┌────────

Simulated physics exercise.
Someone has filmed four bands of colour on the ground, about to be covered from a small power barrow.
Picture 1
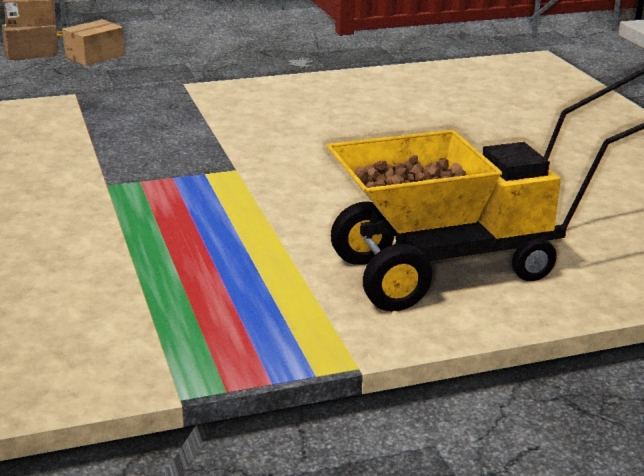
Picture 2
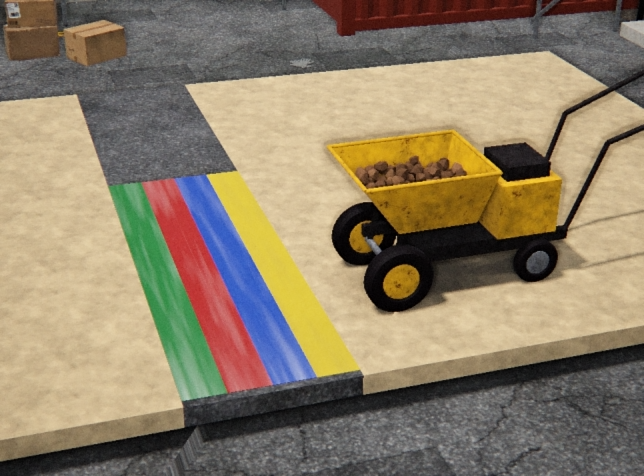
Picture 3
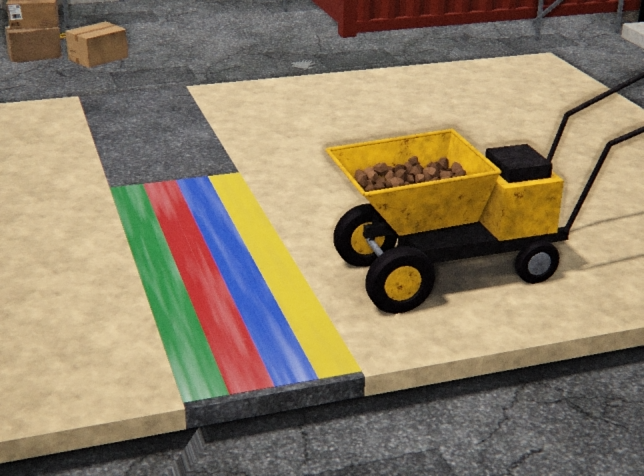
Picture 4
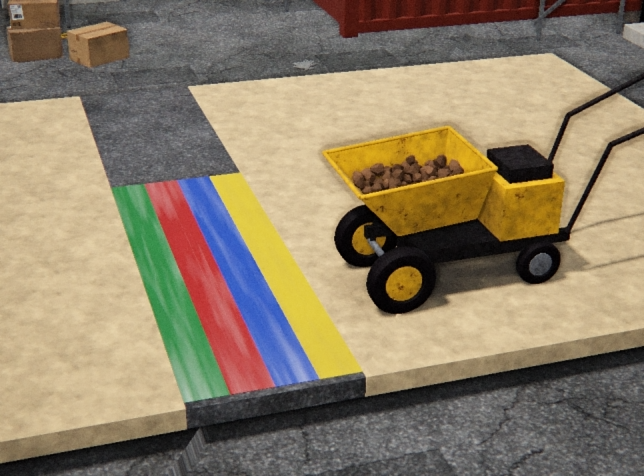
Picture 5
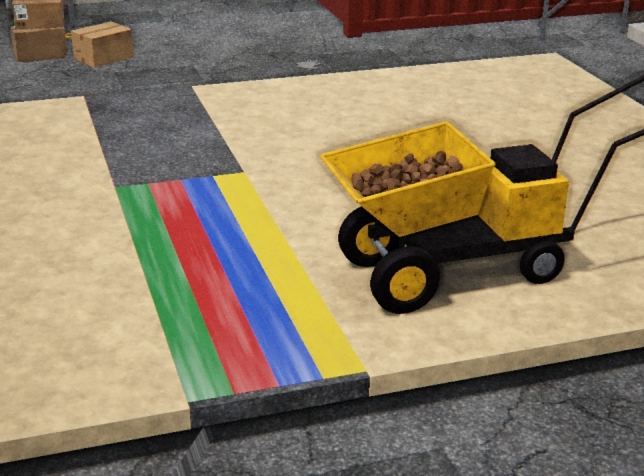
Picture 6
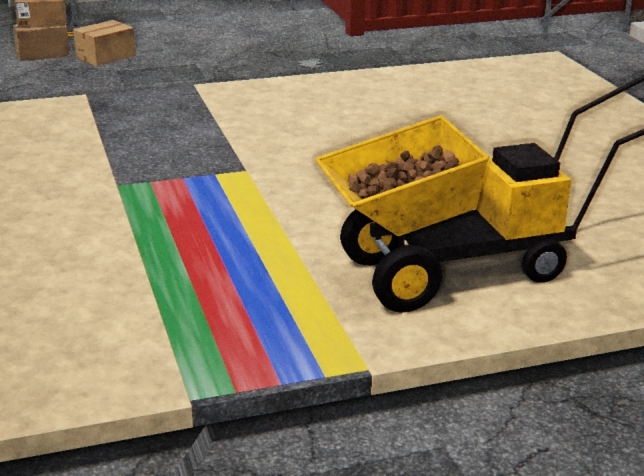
The yellow skip of a small power barrow, loaded with brown clods, sits level at first, then tilts slightly forward to the left, its lip dipping a little while the wheels stay put. Seen from above at an angle, pale slabs lie on a grey paved yard, with green, red, blue and yellow bands to the barrow's left. Cardboard boxes and a red container stand behind as the view drifts very slightly.
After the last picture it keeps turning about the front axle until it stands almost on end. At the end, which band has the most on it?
The heap favours the blue strip.
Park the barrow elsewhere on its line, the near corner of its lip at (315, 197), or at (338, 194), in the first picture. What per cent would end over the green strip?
About 40 and 20 per cent.
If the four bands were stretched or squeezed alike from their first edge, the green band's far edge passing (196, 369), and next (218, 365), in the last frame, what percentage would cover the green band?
About 10 and 20 per cent.
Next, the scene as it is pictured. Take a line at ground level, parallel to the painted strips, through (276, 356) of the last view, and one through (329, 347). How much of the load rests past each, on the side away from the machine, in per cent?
Roughly 40 per cent, and 90 per cent.
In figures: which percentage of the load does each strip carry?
About: Yellow strip 5, blue strip 45, red strip 30, green strip 5 per cent.
Soon after the last picture, skip tipped well over; all in the skip.
A little later, skip tipped steeply; most in the skip; a small part over the blue strip; a stray few over the red strip.
Later still, skip tipped right over; about a quarter in the skip; a stray few over the yellow strip; about a third over the blue strip; about a quarter over the red strip; a small part over the green strip.
At rest, skip tipped right over; a small part in the skip; a stray few over the yellow strip; about half over the blue strip; about a third over the red strip; a small part over the green strip; a stray few off the paint.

└────────

Reproduce each line exactly, please, except for any pictures.

- Exercise result -
Simulated physics exercise.
Someone has filmed four bands of colour on the ground, about to be covered from a small power barrow.
Picture 1
Picture 2
Picture 3
Picture 4
Picture 5
Picture 6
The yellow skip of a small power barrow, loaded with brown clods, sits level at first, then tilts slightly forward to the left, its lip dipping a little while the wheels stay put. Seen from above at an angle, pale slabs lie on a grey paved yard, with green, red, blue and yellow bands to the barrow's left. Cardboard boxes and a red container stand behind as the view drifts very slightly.
After the last picture it keeps turning about the front axle until it stands almost on end. At the end, which band has the most on it?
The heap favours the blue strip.
Park the barrow elsewhere on its line, the near corner of its lip at (315, 197), or at (338, 194), in the first picture. What per cent would end over the green strip?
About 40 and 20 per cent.
If the four bands were stretched or squeezed alike from their first edge, the green band's far edge passing (196, 369), and next (218, 365), in the last frame, what percentage would cover the green band?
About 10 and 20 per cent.
Next, the scene as it is pictured. Take a line at ground level, parallel to the painted strips, through (276, 356) of the last view, and one through (329, 347). How much of the load rests past each, on the side away from the machine, in per cent?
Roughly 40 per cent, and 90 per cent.
In figures: which percentage of the load does each strip carry?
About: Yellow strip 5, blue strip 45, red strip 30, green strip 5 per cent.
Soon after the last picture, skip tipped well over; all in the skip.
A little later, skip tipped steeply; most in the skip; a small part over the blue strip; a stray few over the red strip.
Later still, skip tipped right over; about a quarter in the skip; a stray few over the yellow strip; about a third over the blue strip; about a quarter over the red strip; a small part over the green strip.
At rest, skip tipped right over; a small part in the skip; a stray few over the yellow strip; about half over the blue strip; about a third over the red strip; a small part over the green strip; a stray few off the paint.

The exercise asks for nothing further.